To do: Retype the material that follows, keeping every word as it is.

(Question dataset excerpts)

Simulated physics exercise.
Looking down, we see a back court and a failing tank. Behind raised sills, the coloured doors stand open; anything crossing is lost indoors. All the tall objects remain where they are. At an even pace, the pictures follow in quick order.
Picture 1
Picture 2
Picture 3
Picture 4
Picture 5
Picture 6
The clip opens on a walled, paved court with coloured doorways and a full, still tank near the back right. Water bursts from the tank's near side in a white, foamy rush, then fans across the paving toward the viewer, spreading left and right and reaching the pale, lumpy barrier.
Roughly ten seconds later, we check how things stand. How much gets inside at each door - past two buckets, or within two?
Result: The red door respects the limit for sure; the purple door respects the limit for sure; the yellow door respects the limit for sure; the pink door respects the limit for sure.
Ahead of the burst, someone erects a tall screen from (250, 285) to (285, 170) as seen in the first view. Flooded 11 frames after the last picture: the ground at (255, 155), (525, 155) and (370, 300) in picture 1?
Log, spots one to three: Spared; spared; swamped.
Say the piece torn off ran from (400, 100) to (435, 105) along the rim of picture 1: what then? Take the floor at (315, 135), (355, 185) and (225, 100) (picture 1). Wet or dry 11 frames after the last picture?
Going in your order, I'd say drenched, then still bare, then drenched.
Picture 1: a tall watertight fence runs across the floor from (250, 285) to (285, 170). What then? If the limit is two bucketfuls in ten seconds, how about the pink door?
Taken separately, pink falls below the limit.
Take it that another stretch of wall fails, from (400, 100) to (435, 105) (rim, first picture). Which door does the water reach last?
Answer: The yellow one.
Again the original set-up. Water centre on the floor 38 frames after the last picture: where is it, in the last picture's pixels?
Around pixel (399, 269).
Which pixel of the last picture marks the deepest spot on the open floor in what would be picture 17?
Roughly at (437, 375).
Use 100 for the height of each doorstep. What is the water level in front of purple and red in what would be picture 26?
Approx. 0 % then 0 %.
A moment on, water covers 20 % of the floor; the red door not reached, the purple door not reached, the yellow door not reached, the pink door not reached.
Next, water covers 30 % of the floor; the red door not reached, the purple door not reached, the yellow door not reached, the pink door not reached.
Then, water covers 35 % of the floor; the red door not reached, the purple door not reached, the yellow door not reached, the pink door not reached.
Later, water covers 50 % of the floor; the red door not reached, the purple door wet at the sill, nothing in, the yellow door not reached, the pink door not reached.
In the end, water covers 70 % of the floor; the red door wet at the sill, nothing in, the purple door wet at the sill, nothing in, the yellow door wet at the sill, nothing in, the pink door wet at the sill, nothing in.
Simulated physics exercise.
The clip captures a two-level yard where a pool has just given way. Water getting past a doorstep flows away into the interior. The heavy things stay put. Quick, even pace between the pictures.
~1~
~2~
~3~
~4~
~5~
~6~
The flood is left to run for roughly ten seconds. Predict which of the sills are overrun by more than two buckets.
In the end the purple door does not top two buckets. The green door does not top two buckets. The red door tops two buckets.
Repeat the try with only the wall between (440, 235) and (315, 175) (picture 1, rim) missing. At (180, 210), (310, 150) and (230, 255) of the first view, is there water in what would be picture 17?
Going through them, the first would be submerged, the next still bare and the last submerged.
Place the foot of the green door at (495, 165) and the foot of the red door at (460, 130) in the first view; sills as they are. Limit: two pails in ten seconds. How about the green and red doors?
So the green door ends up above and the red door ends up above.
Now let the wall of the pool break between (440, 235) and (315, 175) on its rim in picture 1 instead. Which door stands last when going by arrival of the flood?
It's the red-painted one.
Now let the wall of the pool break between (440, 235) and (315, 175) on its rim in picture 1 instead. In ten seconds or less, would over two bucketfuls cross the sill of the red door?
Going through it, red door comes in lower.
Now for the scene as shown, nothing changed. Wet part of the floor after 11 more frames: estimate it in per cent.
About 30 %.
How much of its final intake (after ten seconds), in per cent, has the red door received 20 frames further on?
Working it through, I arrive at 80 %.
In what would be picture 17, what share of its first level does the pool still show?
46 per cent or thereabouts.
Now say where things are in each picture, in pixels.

Task solution:
Simulated physics exercise.
Looking down, we see a back court and a failing tank. Behind raised sills, the coloured doors stand open; anything crossing is lost indoors. All the tall objects remain where they are. At an even pace, the pictures follow in quick order.
Picture 1
Picture 2
Picture 3
Picture 4
Picture 5
Picture 6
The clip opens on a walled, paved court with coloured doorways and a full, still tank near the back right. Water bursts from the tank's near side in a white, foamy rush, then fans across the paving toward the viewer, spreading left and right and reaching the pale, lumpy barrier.
Roughly ten seconds later, we check how things stand. How much gets inside at each door - past two buckets, or within two?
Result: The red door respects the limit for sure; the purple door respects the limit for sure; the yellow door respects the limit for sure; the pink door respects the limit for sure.
Ahead of the burst, someone erects a tall screen from (250, 285) to (285, 170) as seen in the first view. Flooded 11 frames after the last picture: the ground at (255, 155), (525, 155) and (370, 300) in picture 1?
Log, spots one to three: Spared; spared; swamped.
Say the piece torn off ran from (400, 100) to (435, 105) along the rim of picture 1: what then? Take the floor at (315, 135), (355, 185) and (225, 100) (picture 1). Wet or dry 11 frames after the last picture?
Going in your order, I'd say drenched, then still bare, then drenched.
Picture 1: a tall watertight fence runs across the floor from (250, 285) to (285, 170). What then? If the limit is two bucketfuls in ten seconds, how about the pink door?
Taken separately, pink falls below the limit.
Take it that another stretch of wall fails, from (400, 100) to (435, 105) (rim, first picture). Which door does the water reach last?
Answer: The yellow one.
Again the original set-up. Water centre on the floor 38 frames after the last picture: where is it, in the last picture's pixels?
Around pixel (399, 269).
Which pixel of the last picture marks the deepest spot on the open floor in what would be picture 17?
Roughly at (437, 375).
Use 100 for the height of each doorstep. What is the water level in front of purple and red in what would be picture 26?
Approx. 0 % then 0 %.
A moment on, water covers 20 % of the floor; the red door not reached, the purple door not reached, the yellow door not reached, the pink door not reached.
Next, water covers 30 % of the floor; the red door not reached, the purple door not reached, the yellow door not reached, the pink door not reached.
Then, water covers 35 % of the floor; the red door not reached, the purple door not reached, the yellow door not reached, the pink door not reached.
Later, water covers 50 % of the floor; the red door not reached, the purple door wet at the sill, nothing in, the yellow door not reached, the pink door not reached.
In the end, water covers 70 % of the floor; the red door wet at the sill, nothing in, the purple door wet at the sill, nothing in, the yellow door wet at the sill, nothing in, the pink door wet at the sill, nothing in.
Simulated physics exercise.
The clip captures a two-level yard where a pool has just given way. Water getting past a doorstep flows away into the interior. The heavy things stay put. Quick, even pace between the pictures.
~1~
~2~
~3~
~4~
~5~
~6~
The flood is left to run for roughly ten seconds. Predict which of the sills are overrun by more than two buckets.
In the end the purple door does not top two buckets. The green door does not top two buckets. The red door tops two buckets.
Repeat the try with only the wall between (440, 235) and (315, 175) (picture 1, rim) missing. At (180, 210), (310, 150) and (230, 255) of the first view, is there water in what would be picture 17?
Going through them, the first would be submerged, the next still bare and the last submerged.
Place the foot of the green door at (495, 165) and the foot of the red door at (460, 130) in the first view; sills as they are. Limit: two pails in ten seconds. How about the green and red doors?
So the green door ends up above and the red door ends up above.
Now let the wall of the pool break between (440, 235) and (315, 175) on its rim in picture 1 instead. Which door stands last when going by arrival of the flood?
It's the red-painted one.
Now let the wall of the pool break between (440, 235) and (315, 175) on its rim in picture 1 instead. In ten seconds or less, would over two bucketfuls cross the sill of the red door?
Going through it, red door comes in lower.
Now for the scene as shown, nothing changed. Wet part of the floor after 11 more frames: estimate it in per cent.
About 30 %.
How much of its final intake (after ten seconds), in per cent, has the red door received 20 frames further on?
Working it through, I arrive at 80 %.
In what would be picture 17, what share of its first level does the pool still show?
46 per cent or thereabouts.
Now say where things are in each picture, in pixels.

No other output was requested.